*Exercise brief*. Can you write out all the lines word for word, with no pictures?

*Data excerpt*.
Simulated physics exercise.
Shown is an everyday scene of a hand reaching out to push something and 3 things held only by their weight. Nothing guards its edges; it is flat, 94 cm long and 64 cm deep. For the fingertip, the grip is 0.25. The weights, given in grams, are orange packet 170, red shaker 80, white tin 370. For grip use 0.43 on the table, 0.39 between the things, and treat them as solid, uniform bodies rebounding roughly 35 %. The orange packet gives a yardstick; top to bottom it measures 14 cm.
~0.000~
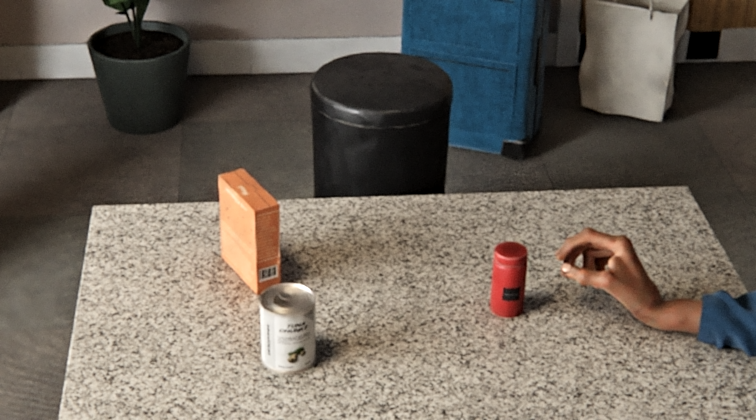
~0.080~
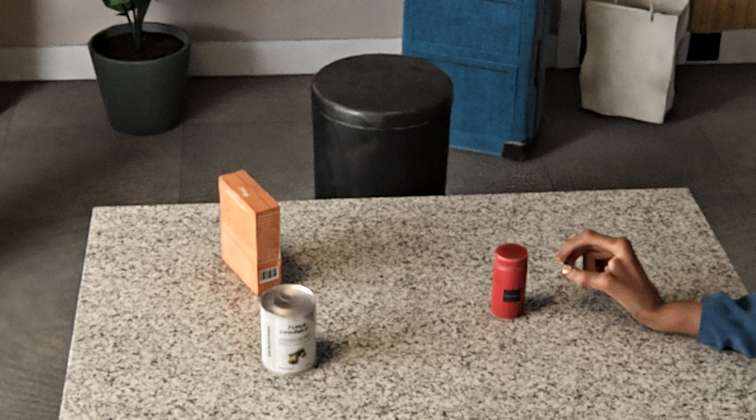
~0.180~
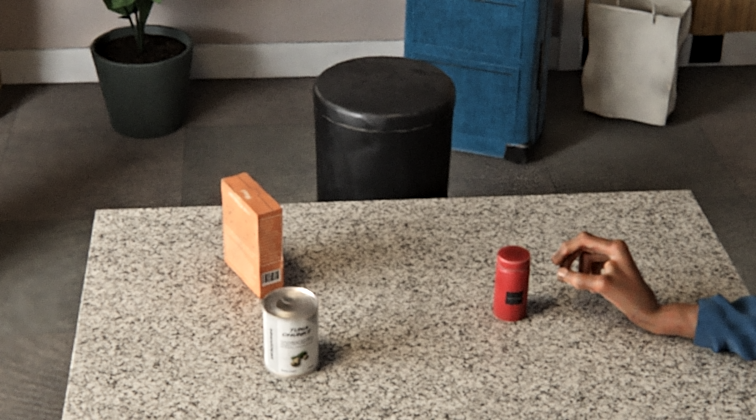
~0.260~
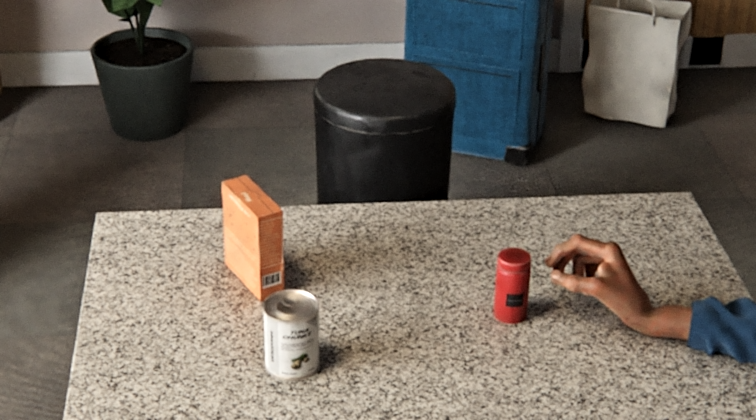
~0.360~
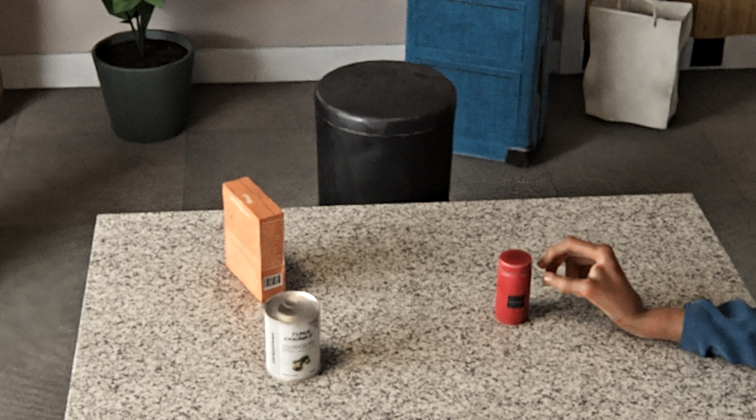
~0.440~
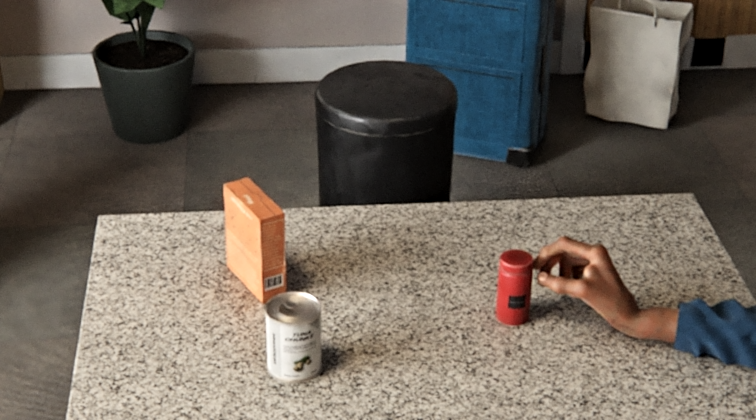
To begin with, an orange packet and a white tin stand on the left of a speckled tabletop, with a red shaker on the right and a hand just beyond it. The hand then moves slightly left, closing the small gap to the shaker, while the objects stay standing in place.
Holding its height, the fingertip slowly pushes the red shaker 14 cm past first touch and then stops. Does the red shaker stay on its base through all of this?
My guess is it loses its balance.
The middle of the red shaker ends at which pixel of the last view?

*Task solution*.
Simulated physics exercise.
Shown is an everyday scene of a hand reaching out to push something and 3 things held only by their weight. Nothing guards its edges; it is flat, 94 cm long and 64 cm deep. For the fingertip, the grip is 0.25. The weights, given in grams, are orange packet 170, red shaker 80, white tin 370. For grip use 0.43 on the table, 0.39 between the things, and treat them as solid, uniform bodies rebounding roughly 35 %. The orange packet gives a yardstick; top to bottom it measures 14 cm.
~0.000~
~0.080~
~0.180~
~0.260~
~0.360~
~0.440~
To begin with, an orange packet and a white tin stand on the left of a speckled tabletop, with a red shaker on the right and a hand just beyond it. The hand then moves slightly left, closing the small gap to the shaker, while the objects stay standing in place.
Holding its height, the fingertip slowly pushes the red shaker 14 cm past first touch and then stops. Does the red shaker stay on its base through all of this?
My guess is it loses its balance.
The middle of the red shaker ends at which pixel of the last view?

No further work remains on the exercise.